[What is needed]:
Pick out each line with the word "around" from the material that follows.

[BEGIN Data shown]

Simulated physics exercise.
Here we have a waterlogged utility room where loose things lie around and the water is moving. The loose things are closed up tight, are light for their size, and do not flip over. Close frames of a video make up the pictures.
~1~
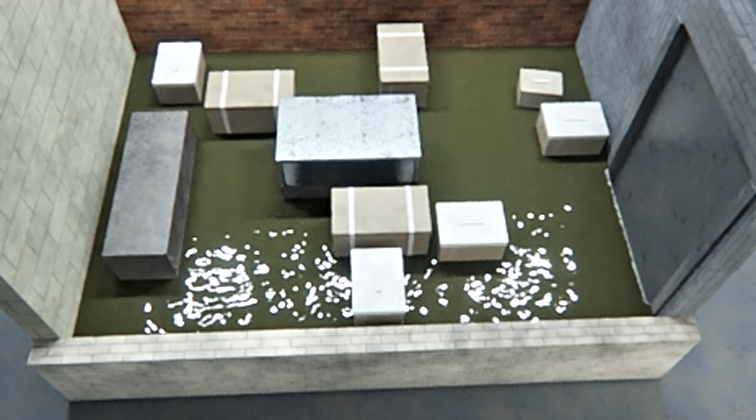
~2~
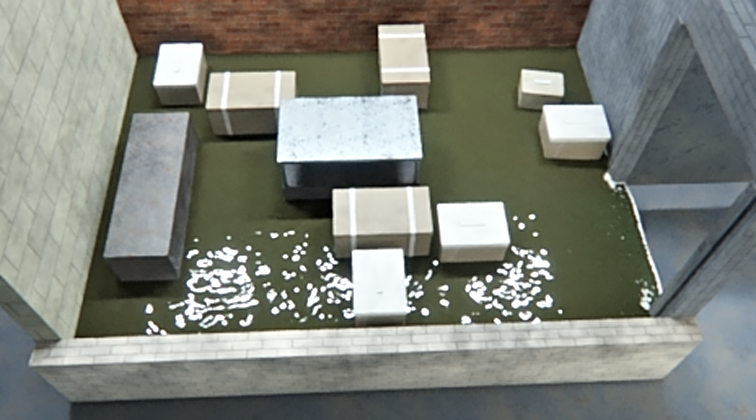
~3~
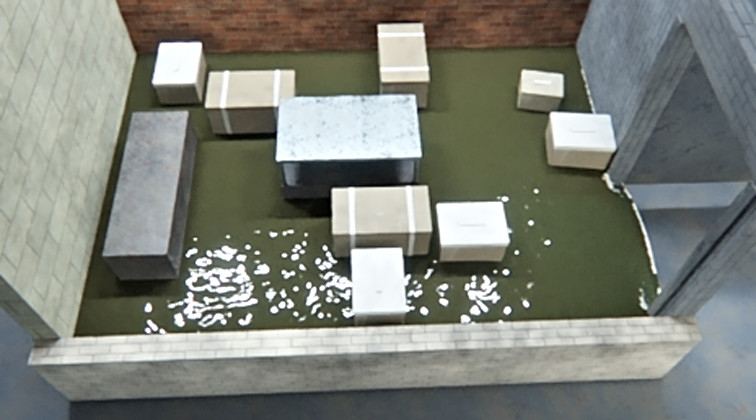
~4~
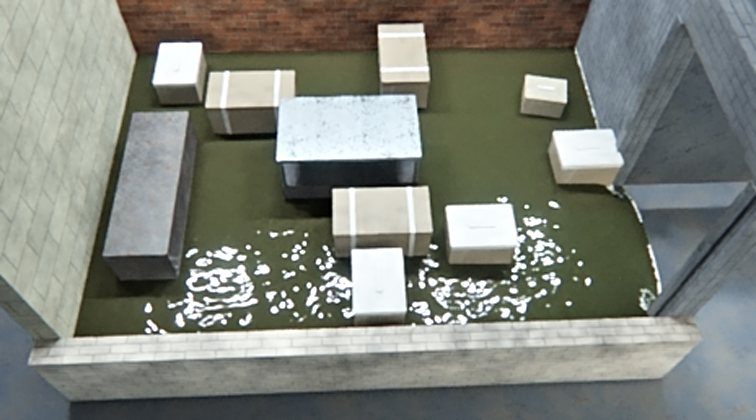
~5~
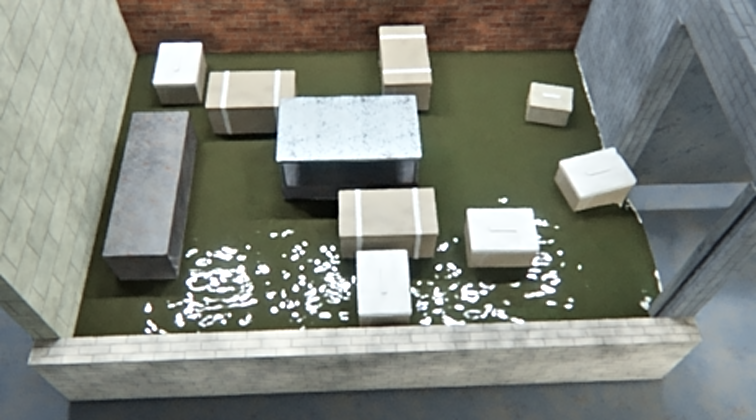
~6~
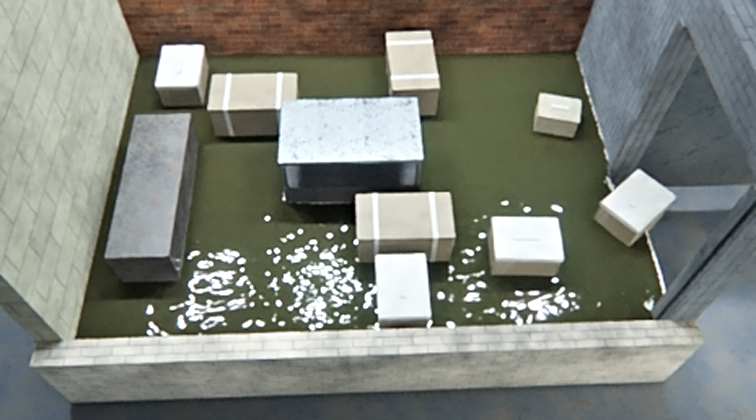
Murky water filled a walled room scattered with boxes, and as a dark door opened on the right, the nearest white box drifted toward the gap and turned, followed by others sliding slightly right.
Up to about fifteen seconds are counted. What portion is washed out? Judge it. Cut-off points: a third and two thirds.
Fraction: Two thirds or beyond.
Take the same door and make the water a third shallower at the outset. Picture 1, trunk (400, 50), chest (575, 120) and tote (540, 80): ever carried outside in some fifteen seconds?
Going through them: Leaves the room, then leaves the room, then leaves the room.
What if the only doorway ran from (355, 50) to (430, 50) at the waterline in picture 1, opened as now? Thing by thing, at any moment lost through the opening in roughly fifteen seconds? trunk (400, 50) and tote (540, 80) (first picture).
Well, the first ends up out of the room and the second ends up out of the room.
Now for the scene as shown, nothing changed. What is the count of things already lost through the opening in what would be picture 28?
The number is 6.
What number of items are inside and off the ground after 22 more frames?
That number is 2.
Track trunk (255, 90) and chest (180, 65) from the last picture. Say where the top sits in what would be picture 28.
Expect the tops close to (354, 100) and (256, 88).
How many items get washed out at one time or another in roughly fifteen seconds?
That works out to 6.
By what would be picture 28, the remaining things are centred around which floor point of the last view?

[END Data shown]

[Written response]:
Here we have a waterlogged utility room where loose things lie around and the water is moving. The loose things are closed up tight, are light for their size, and do not flip over. Close frames of a video make up the pictures.
By what would be picture 28, the remaining things are centred around which floor point of the last view?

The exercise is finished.